[MATERIAL PROVIDED]
BEGIN

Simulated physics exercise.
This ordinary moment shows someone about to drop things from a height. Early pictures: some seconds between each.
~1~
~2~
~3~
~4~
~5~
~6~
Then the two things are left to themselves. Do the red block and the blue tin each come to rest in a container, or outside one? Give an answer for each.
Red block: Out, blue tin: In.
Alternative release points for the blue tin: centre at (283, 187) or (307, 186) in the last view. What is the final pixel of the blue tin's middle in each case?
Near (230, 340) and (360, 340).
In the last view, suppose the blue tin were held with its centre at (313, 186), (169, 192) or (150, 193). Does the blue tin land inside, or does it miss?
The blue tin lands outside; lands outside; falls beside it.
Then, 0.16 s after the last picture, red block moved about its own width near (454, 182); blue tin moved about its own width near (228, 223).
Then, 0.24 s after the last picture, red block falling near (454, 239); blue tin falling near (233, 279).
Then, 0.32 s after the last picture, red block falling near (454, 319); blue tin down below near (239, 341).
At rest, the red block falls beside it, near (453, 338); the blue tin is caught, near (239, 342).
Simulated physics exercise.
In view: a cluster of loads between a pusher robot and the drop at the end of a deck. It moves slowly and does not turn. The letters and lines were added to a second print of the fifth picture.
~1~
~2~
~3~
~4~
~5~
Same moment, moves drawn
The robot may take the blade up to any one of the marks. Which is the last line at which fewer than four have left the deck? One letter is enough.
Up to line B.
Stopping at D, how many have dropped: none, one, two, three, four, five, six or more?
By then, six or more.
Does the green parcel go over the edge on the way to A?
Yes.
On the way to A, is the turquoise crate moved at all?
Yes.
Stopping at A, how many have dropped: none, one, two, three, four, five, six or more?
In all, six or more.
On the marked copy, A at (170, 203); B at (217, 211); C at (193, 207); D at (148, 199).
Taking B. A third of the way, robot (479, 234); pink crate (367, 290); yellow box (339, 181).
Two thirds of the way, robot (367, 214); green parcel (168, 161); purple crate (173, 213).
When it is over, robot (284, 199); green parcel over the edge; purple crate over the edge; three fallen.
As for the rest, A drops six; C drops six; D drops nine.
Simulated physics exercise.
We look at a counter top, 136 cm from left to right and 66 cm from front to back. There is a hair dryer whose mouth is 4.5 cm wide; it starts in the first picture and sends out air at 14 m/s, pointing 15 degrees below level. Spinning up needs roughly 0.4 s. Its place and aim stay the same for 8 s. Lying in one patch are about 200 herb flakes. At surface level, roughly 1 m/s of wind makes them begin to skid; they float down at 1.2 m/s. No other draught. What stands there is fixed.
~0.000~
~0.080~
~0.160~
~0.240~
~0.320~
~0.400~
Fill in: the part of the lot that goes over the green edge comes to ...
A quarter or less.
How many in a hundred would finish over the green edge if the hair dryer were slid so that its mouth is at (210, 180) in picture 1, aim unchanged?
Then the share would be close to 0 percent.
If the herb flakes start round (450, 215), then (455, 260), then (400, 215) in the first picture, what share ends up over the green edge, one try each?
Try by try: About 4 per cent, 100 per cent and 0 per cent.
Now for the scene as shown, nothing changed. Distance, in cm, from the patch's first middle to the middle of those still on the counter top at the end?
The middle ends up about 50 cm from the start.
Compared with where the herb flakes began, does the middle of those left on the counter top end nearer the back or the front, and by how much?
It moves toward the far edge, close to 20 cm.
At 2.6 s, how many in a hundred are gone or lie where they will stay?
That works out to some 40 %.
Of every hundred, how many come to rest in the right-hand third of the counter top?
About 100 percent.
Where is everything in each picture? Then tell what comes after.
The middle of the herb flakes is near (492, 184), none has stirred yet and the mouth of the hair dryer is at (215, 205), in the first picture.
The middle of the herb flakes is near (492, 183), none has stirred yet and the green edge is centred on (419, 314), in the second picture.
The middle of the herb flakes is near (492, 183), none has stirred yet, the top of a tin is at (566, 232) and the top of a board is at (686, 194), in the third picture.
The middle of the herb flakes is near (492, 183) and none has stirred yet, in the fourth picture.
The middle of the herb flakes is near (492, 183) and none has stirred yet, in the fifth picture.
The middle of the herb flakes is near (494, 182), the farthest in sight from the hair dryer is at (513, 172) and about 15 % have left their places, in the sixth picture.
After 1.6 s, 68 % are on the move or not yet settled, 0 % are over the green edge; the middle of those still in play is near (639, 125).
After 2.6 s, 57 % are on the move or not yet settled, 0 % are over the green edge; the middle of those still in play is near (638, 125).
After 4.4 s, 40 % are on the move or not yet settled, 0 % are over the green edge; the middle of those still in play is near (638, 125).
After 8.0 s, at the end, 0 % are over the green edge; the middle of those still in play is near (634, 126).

END

[WHAT NEEDS TO BE DONE] Go through the records and show every line with the string "between" in it.

[RESPONSE]
This ordinary moment shows someone about to drop things from a height. Early pictures: some seconds between each.
In view: a cluster of loads between a pusher robot and the drop at the end of a deck. It moves slowly and does not turn. The letters and lines were added to a second print of the fifth picture.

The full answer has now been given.